### TASK GOAL
Skip the pictures and repeat each line of the data exactly.
--- begin MATERIAL FOR THIS TASK ---
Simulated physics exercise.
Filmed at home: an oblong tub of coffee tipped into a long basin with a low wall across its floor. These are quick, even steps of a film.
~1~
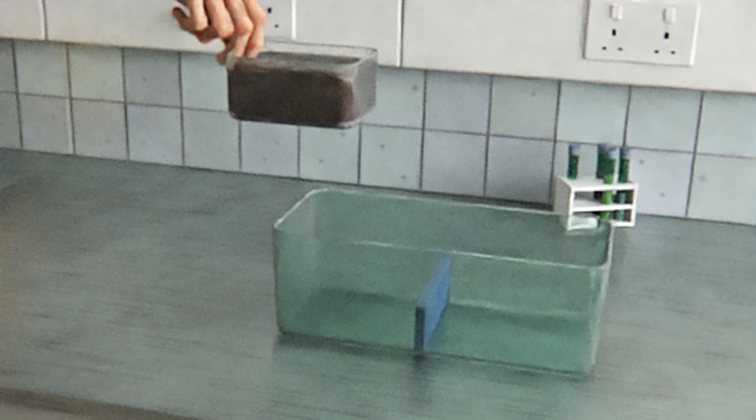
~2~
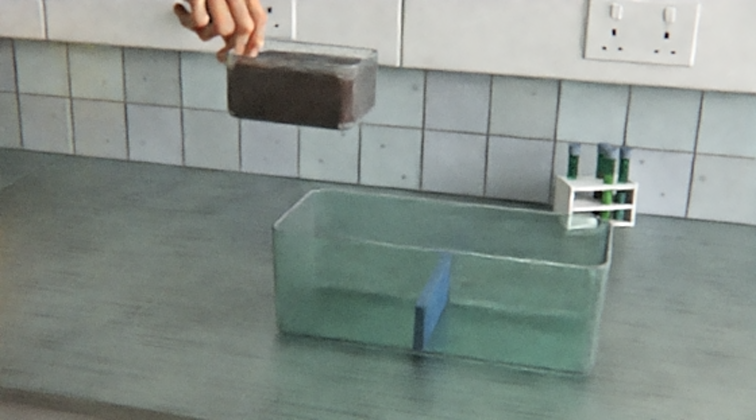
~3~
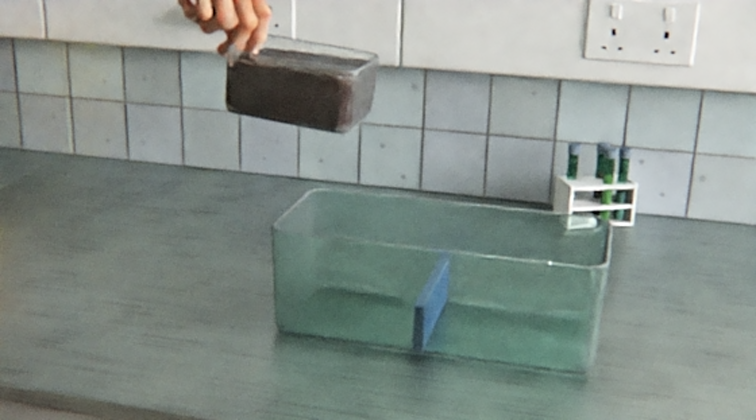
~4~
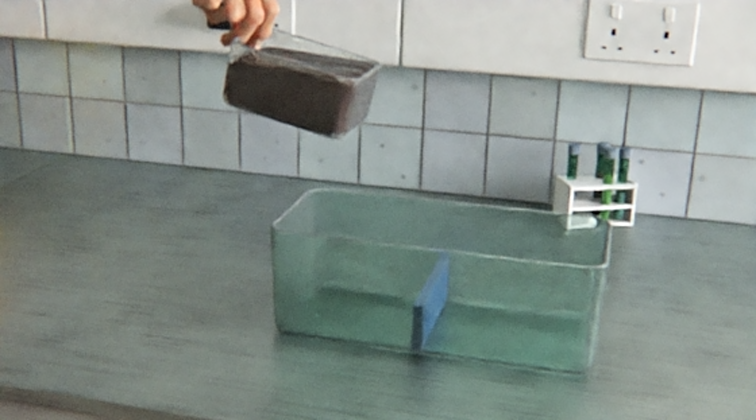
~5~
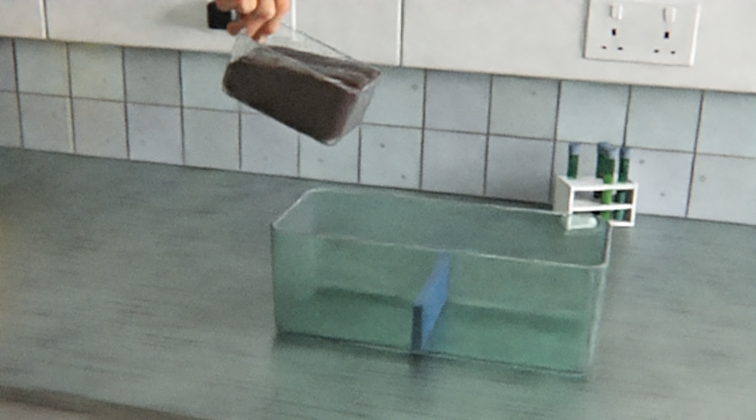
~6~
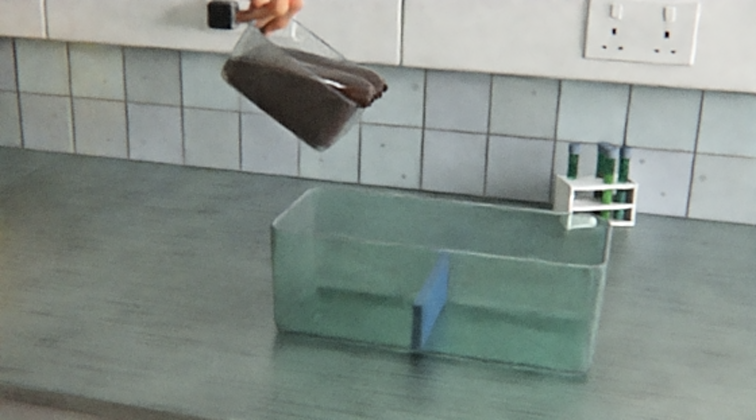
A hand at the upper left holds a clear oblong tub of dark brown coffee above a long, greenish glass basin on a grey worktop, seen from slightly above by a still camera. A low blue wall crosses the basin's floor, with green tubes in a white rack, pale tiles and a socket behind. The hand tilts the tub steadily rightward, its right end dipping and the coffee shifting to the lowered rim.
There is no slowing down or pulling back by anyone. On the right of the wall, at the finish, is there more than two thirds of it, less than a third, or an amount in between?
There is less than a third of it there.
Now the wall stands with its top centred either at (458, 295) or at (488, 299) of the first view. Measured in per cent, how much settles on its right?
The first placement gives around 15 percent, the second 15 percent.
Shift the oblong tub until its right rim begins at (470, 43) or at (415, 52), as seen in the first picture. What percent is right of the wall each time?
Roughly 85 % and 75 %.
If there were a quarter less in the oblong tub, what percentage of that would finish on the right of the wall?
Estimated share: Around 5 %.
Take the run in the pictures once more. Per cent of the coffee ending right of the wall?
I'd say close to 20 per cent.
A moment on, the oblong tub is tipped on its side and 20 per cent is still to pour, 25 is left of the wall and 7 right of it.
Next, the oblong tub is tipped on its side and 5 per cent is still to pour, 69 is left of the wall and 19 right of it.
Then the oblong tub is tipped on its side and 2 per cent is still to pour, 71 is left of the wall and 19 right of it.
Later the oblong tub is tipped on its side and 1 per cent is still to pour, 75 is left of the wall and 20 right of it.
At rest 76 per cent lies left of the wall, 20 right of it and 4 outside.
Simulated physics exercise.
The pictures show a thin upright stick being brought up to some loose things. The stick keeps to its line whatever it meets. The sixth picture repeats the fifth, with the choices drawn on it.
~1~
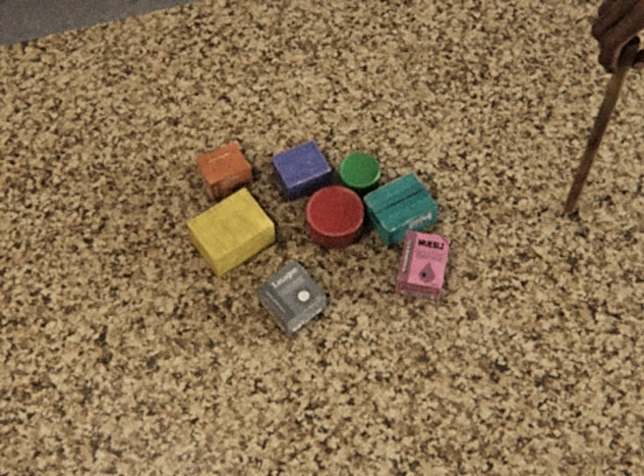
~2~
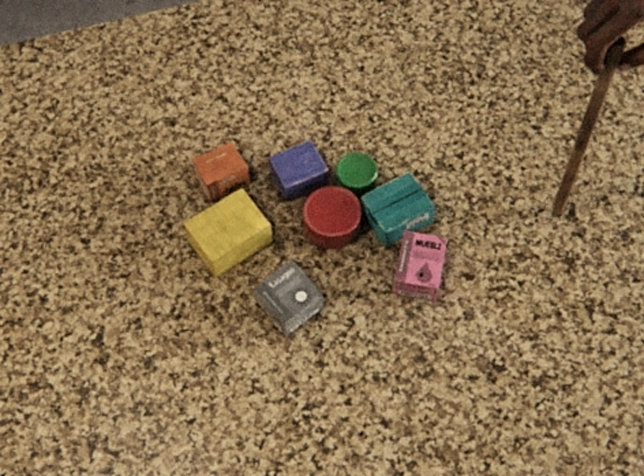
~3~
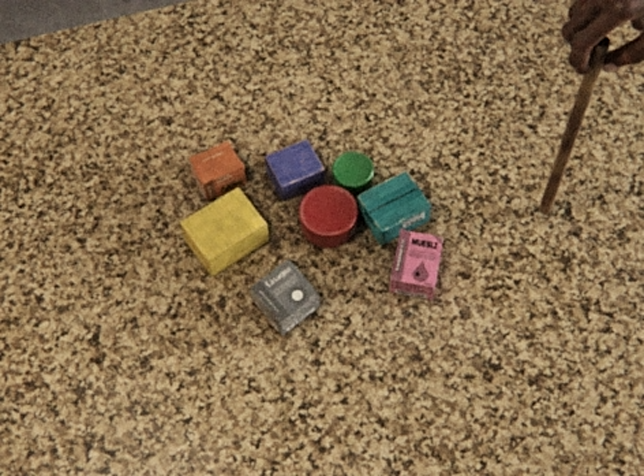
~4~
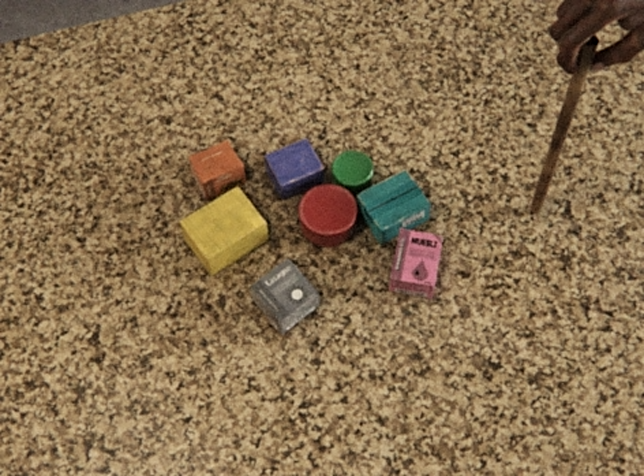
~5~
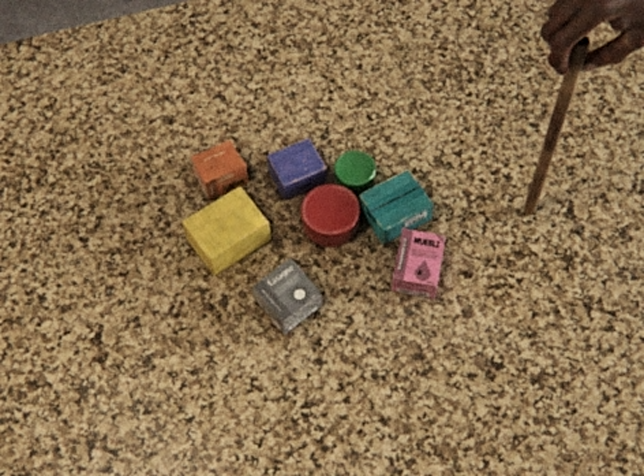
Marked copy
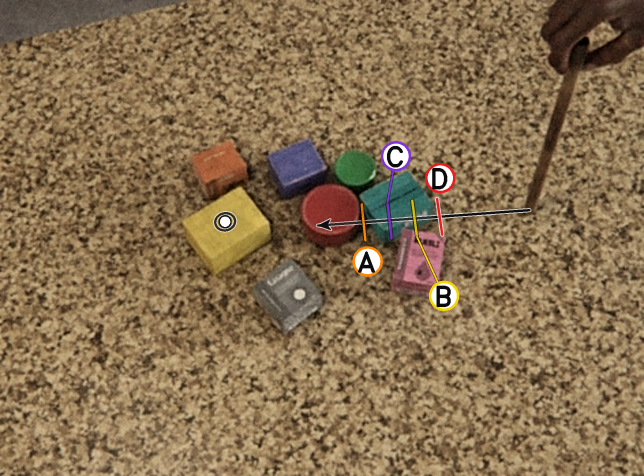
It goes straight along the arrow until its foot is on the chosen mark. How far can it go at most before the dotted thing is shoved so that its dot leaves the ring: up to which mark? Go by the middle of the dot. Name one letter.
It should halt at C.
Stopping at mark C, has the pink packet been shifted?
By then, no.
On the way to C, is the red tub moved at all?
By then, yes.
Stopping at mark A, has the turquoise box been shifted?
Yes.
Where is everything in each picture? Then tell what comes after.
--- end MATERIAL FOR THIS TASK ---
### TASK SOLUTION
Simulated physics exercise.
Filmed at home: an oblong tub of coffee tipped into a long basin with a low wall across its floor. These are quick, even steps of a film.
~1~
~2~
~3~
~4~
~5~
~6~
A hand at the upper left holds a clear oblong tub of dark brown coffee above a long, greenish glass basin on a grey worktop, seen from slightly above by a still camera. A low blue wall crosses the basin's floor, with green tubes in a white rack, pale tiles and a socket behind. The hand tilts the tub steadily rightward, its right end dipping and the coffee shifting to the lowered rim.
There is no slowing down or pulling back by anyone. On the right of the wall, at the finish, is there more than two thirds of it, less than a third, or an amount in between?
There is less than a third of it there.
Now the wall stands with its top centred either at (458, 295) or at (488, 299) of the first view. Measured in per cent, how much settles on its right?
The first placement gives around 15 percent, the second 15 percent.
Shift the oblong tub until its right rim begins at (470, 43) or at (415, 52), as seen in the first picture. What percent is right of the wall each time?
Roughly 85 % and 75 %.
If there were a quarter less in the oblong tub, what percentage of that would finish on the right of the wall?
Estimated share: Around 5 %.
Take the run in the pictures once more. Per cent of the coffee ending right of the wall?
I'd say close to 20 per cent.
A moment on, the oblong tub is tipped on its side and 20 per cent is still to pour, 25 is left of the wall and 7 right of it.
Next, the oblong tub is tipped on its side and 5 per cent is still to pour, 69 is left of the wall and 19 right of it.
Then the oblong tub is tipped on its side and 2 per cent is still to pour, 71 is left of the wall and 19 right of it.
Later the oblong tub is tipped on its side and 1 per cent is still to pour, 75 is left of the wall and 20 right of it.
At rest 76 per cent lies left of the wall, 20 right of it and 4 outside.
Simulated physics exercise.
The pictures show a thin upright stick being brought up to some loose things. The stick keeps to its line whatever it meets. The sixth picture repeats the fifth, with the choices drawn on it.
~1~
~2~
~3~
~4~
~5~
Marked copy
It goes straight along the arrow until its foot is on the chosen mark. How far can it go at most before the dotted thing is shoved so that its dot leaves the ring: up to which mark? Go by the middle of the dot. Name one letter.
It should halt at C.
Stopping at mark C, has the pink packet been shifted?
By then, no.
On the way to C, is the red tub moved at all?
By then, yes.
Stopping at mark A, has the turquoise box been shifted?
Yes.
Where is everything in each picture? Then tell what comes after.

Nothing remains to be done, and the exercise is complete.